__What the task asks__
Omit every picture and return the rest of the data unaltered.

▼▼▼

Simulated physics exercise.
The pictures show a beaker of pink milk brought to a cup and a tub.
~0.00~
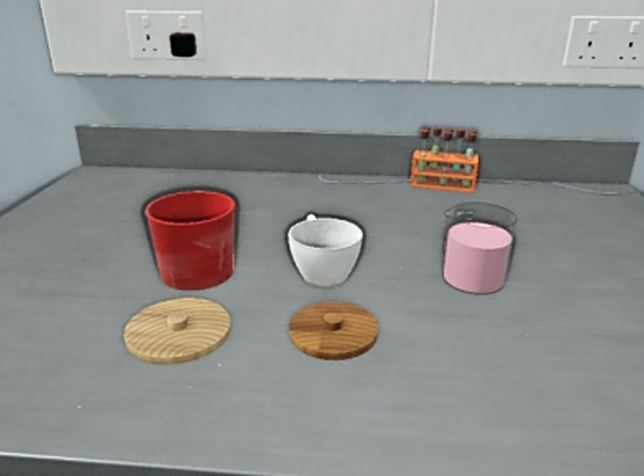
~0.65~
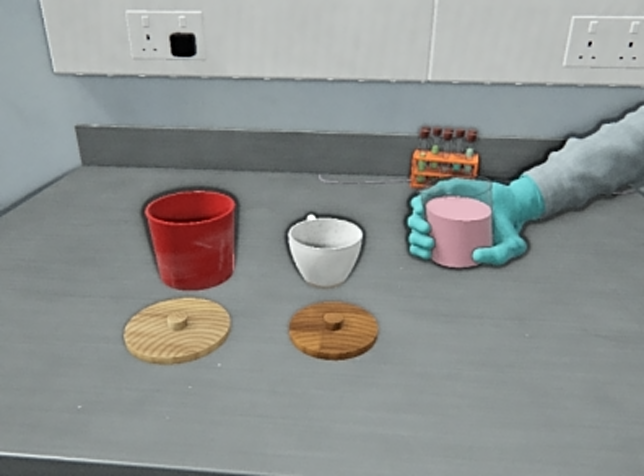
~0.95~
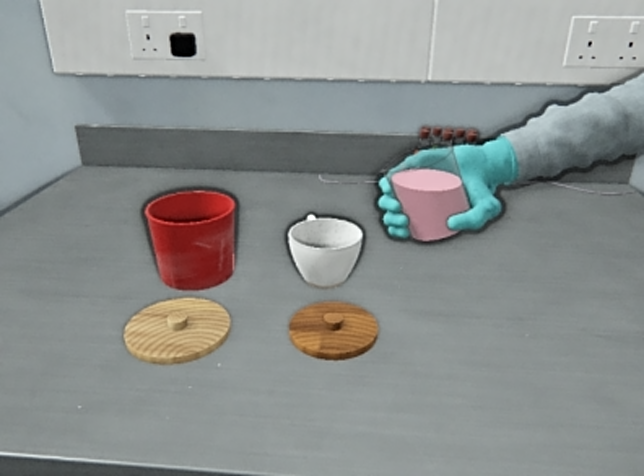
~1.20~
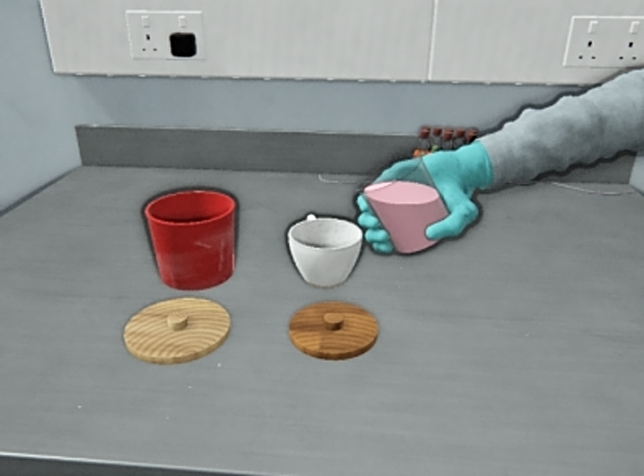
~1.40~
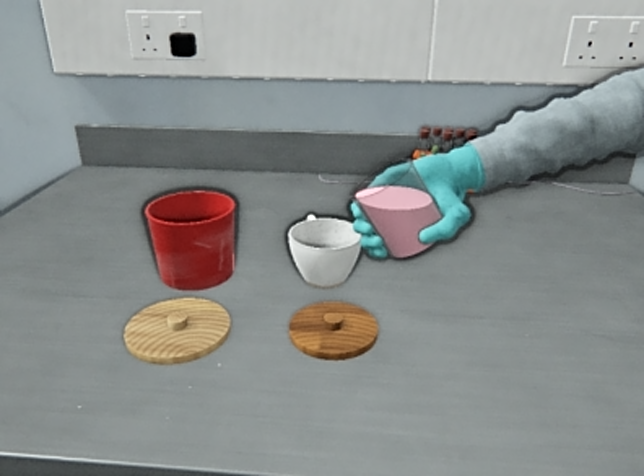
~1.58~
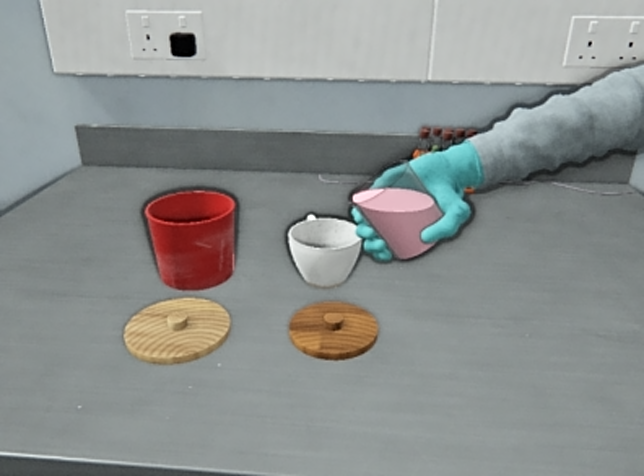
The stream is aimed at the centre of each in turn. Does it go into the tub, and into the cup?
The tub fills up; the cup fills up.
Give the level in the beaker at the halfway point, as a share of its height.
Some 35 per cent.
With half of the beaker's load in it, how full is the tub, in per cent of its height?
Close to 20 %.
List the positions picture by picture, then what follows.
Before the pour; beaker (478, 247) about two thirds full; cup (325, 259) open; tub (195, 242) open, in the first picture.
The beaker is on its way; beaker about two thirds full, surface at (459, 209); cup (325, 259) open, in the second picture.
Tilting; beaker (430, 191) tipped 20° with all of its load; tub (195, 242) open, in the third picture.
No stream yet; beaker (407, 204) tipped 30° with all of its load; cup (325, 259) open, in the fourth picture.
Still nothing leaves it; beaker (400, 208) tipped 30° with all of its load; tub (195, 242) open, in the fifth picture.
On the point of pouring; beaker (401, 210) tipped 40° with all of its load; cup (325, 259) open; tub (195, 242) open, in the sixth picture.
After 2.3 s, the pink milk goes into the cup.
After 3.2 s, the pink milk goes into the tub.
After 4.6 s, the cup has its share inside; the tub has its share inside.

▲▲▲

__Reply__
Simulated physics exercise.
The pictures show a beaker of pink milk brought to a cup and a tub.
~0.00~
~0.65~
~0.95~
~1.20~
~1.40~
~1.58~
The stream is aimed at the centre of each in turn. Does it go into the tub, and into the cup?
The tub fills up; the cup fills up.
Give the level in the beaker at the halfway point, as a share of its height.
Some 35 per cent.
With half of the beaker's load in it, how full is the tub, in per cent of its height?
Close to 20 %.
List the positions picture by picture, then what follows.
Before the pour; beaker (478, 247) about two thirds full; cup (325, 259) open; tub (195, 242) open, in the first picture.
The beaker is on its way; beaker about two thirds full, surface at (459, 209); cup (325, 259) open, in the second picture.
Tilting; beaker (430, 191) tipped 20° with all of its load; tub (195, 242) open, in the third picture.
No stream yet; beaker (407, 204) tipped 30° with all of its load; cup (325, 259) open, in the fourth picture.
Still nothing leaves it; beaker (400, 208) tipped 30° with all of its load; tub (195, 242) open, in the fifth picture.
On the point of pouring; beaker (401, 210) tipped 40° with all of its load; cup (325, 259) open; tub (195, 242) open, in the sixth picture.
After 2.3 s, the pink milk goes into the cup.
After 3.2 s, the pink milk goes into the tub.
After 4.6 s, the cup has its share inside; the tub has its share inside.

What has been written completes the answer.